◆ Goal of the exercise
Leave the pictures out, and retype all of the material exactly as written.

◆ Given data
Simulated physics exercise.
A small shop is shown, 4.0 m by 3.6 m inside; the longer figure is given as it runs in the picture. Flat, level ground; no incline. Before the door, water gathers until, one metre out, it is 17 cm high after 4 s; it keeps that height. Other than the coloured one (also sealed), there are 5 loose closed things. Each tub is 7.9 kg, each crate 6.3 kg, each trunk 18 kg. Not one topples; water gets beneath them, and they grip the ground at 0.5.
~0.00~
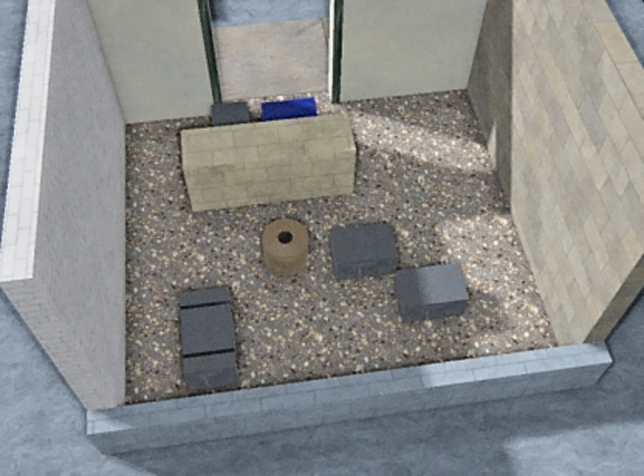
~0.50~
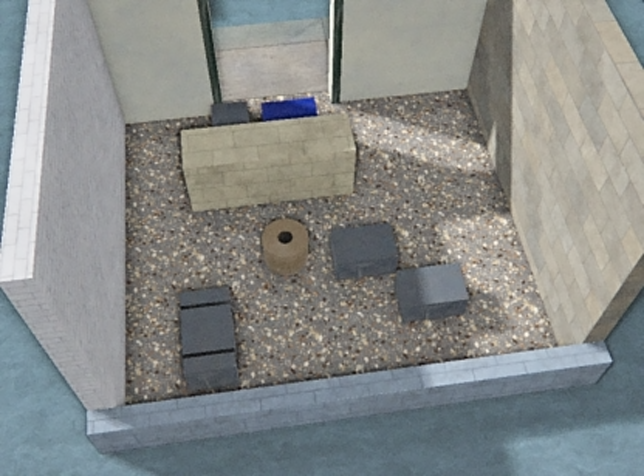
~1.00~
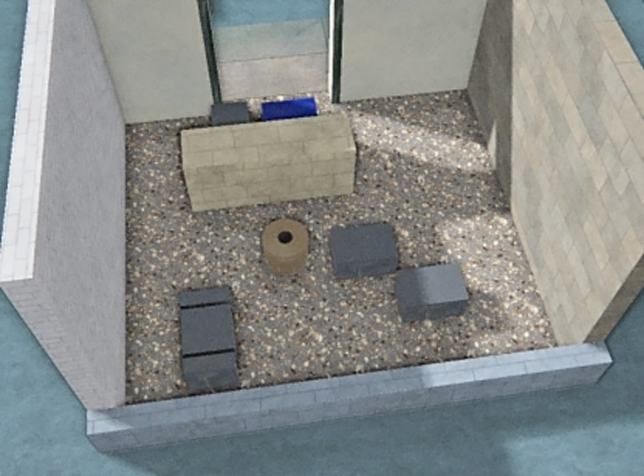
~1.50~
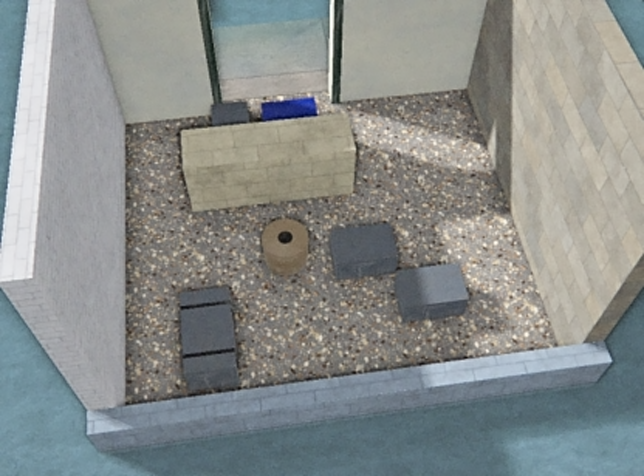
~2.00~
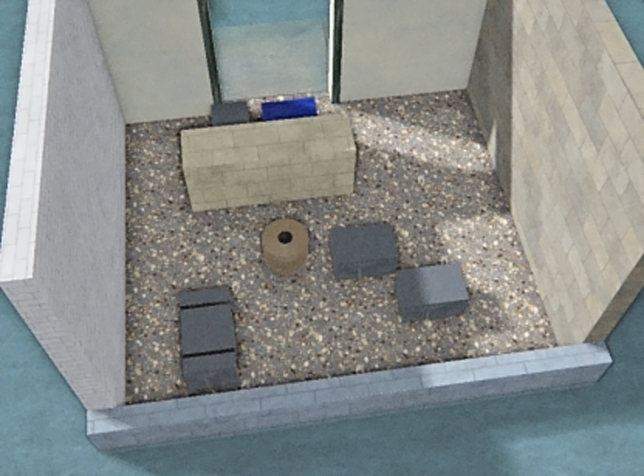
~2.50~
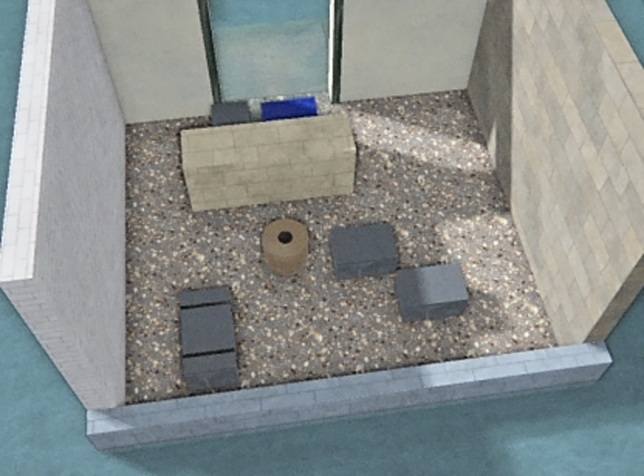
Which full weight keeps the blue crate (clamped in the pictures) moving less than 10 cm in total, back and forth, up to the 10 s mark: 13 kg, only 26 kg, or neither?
Neither does it.
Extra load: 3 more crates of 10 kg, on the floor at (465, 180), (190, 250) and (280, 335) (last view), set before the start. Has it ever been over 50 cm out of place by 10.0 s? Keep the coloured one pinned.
Above the mark, below the mark, below the mark.
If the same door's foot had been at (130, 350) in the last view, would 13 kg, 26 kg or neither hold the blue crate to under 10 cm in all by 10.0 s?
In that case the lighter option suffices.
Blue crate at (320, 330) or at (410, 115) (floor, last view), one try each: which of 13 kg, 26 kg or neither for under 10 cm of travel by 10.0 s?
Try by try, any option works; must use the heavier.
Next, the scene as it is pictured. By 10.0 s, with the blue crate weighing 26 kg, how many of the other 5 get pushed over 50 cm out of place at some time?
1.
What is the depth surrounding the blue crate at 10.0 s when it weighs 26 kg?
Close to 7 cm deep.
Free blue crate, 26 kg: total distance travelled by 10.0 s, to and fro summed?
Roughly 140 centimetres altogether.
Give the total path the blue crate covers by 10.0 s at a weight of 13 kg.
All together it comes to about 450 cm.
After 3.5 s the blue crate would be 24 cm from its start with 13 kg and 2 cm from its start with 26 kg; 6 cm of water round it then.
After 4.5 s the blue crate would be 26 cm from its start with 13 kg and 20 cm from its start with 26 kg; 8 cm of water round it then.
After 7.0 s the blue crate would be 176 cm from its start with 13 kg and 39 cm from its start with 26 kg; 8 cm of water round it then.
After 10.0 s the blue crate would be 293 cm from its start with 13 kg and 112 cm from its start with 26 kg; 7 cm of water round it then.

◆ Result for this exercise
Simulated physics exercise.
A small shop is shown, 4.0 m by 3.6 m inside; the longer figure is given as it runs in the picture. Flat, level ground; no incline. Before the door, water gathers until, one metre out, it is 17 cm high after 4 s; it keeps that height. Other than the coloured one (also sealed), there are 5 loose closed things. Each tub is 7.9 kg, each crate 6.3 kg, each trunk 18 kg. Not one topples; water gets beneath them, and they grip the ground at 0.5.
~0.00~
~0.50~
~1.00~
~1.50~
~2.00~
~2.50~
Which full weight keeps the blue crate (clamped in the pictures) moving less than 10 cm in total, back and forth, up to the 10 s mark: 13 kg, only 26 kg, or neither?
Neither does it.
Extra load: 3 more crates of 10 kg, on the floor at (465, 180), (190, 250) and (280, 335) (last view), set before the start. Has it ever been over 50 cm out of place by 10.0 s? Keep the coloured one pinned.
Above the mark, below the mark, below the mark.
If the same door's foot had been at (130, 350) in the last view, would 13 kg, 26 kg or neither hold the blue crate to under 10 cm in all by 10.0 s?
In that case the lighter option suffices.
Blue crate at (320, 330) or at (410, 115) (floor, last view), one try each: which of 13 kg, 26 kg or neither for under 10 cm of travel by 10.0 s?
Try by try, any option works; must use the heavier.
Next, the scene as it is pictured. By 10.0 s, with the blue crate weighing 26 kg, how many of the other 5 get pushed over 50 cm out of place at some time?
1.
What is the depth surrounding the blue crate at 10.0 s when it weighs 26 kg?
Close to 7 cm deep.
Free blue crate, 26 kg: total distance travelled by 10.0 s, to and fro summed?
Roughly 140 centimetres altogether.
Give the total path the blue crate covers by 10.0 s at a weight of 13 kg.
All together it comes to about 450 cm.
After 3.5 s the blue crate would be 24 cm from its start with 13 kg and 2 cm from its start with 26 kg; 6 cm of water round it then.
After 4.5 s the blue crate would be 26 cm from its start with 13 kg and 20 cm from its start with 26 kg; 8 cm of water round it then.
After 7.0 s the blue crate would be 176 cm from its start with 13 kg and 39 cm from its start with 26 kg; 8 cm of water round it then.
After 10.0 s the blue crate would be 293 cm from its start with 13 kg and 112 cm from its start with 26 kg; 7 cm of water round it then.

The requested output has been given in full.